## WHAT YOU HAVE TO DO
Exclude the pictures and return every line exactly as written.
▼
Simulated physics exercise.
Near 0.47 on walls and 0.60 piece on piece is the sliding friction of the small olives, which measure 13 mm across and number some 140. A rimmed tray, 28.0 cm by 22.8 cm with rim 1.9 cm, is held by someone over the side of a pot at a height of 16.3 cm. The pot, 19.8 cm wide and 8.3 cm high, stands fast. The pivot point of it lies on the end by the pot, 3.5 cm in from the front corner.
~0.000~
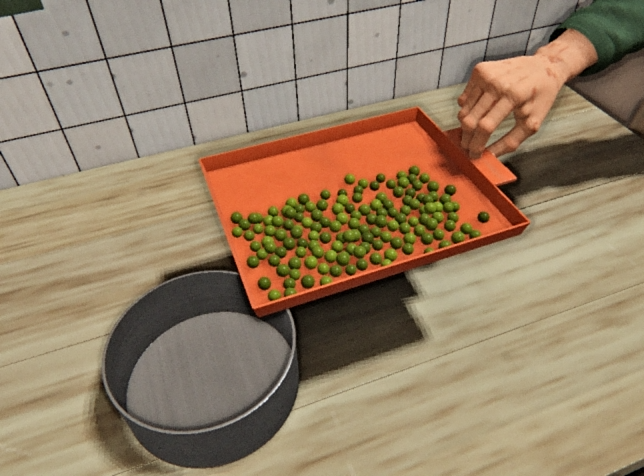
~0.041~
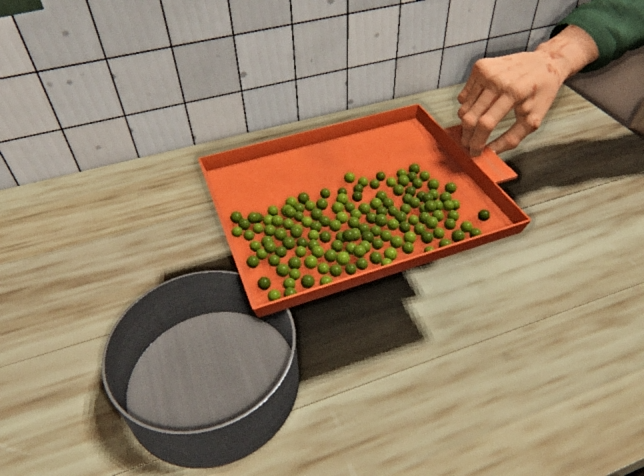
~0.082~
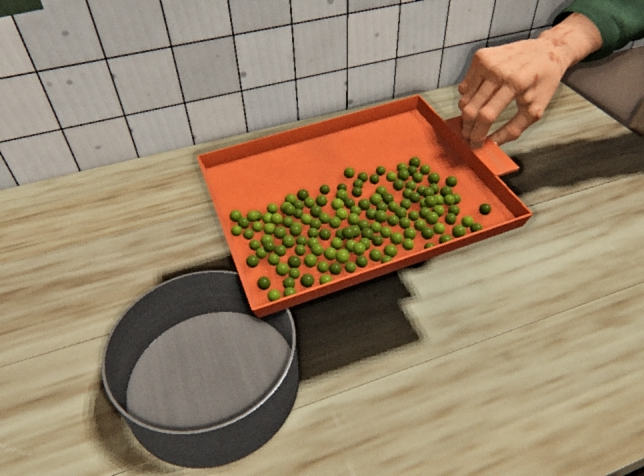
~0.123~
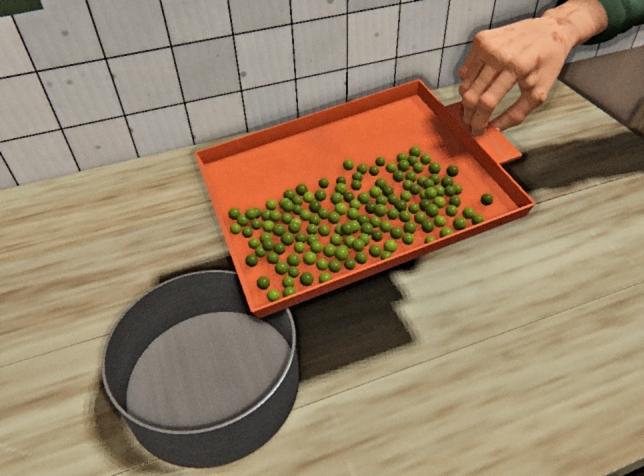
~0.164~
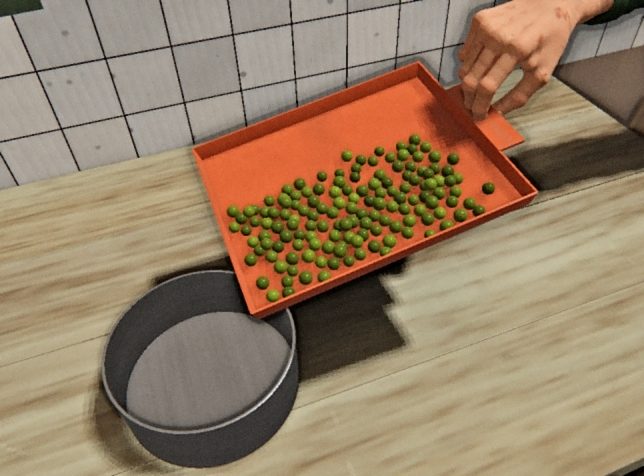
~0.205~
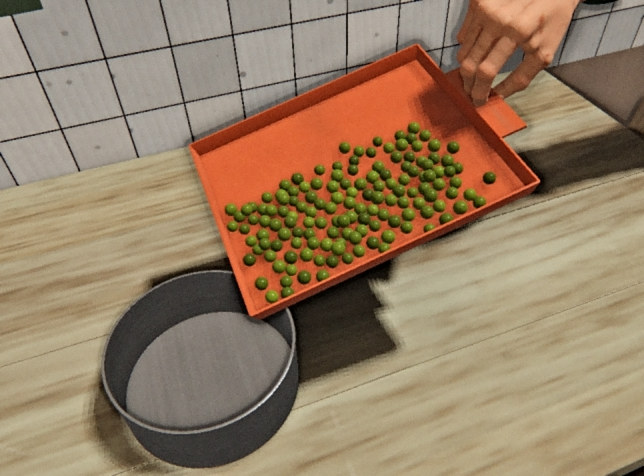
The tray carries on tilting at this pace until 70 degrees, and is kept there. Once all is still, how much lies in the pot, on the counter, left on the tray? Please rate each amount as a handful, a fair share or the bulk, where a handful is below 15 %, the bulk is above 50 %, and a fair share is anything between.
Pot: A handful; counter: A handful; tray: The bulk.
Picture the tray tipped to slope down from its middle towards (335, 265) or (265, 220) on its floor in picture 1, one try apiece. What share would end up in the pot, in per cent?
Roughly 0 per cent on the first try and 10 per cent on the second.
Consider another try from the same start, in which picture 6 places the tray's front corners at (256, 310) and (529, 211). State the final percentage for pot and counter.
Split: Pot = 0, counter = 5.
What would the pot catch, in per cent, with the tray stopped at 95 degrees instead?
It would be near 80 per cent.
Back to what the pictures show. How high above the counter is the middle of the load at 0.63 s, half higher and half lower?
Roughly 24 centimetres, give or take.
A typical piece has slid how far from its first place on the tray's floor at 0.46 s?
I'd say close to 3 centimetres.
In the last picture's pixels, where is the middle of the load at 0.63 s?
At that time the load is centred around (284, 219).
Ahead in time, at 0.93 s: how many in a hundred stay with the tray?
About 95%.
Then, at 0.46 s, tilt 43 degrees; the tray holds 100 %, the pot 0 %.
After 0.63 s, tilt 61 degrees; the tray holds 100 %, the pot 0 %.
After 0.93 s, tilt 70 degrees; the tray holds 95 %, the pot 5 %.
In the end, at 1.4 s, pot 5 %, counter 0 %, tray 95 %.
▲
## TASK SOLUTION
Simulated physics exercise.
Near 0.47 on walls and 0.60 piece on piece is the sliding friction of the small olives, which measure 13 mm across and number some 140. A rimmed tray, 28.0 cm by 22.8 cm with rim 1.9 cm, is held by someone over the side of a pot at a height of 16.3 cm. The pot, 19.8 cm wide and 8.3 cm high, stands fast. The pivot point of it lies on the end by the pot, 3.5 cm in from the front corner.
~0.000~
~0.041~
~0.082~
~0.123~
~0.164~
~0.205~
The tray carries on tilting at this pace until 70 degrees, and is kept there. Once all is still, how much lies in the pot, on the counter, left on the tray? Please rate each amount as a handful, a fair share or the bulk, where a handful is below 15 %, the bulk is above 50 %, and a fair share is anything between.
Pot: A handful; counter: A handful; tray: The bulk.
Picture the tray tipped to slope down from its middle towards (335, 265) or (265, 220) on its floor in picture 1, one try apiece. What share would end up in the pot, in per cent?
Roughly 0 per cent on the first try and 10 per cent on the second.
Consider another try from the same start, in which picture 6 places the tray's front corners at (256, 310) and (529, 211). State the final percentage for pot and counter.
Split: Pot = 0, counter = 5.
What would the pot catch, in per cent, with the tray stopped at 95 degrees instead?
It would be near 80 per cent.
Back to what the pictures show. How high above the counter is the middle of the load at 0.63 s, half higher and half lower?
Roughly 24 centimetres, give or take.
A typical piece has slid how far from its first place on the tray's floor at 0.46 s?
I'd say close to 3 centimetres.
In the last picture's pixels, where is the middle of the load at 0.63 s?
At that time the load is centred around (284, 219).
Ahead in time, at 0.93 s: how many in a hundred stay with the tray?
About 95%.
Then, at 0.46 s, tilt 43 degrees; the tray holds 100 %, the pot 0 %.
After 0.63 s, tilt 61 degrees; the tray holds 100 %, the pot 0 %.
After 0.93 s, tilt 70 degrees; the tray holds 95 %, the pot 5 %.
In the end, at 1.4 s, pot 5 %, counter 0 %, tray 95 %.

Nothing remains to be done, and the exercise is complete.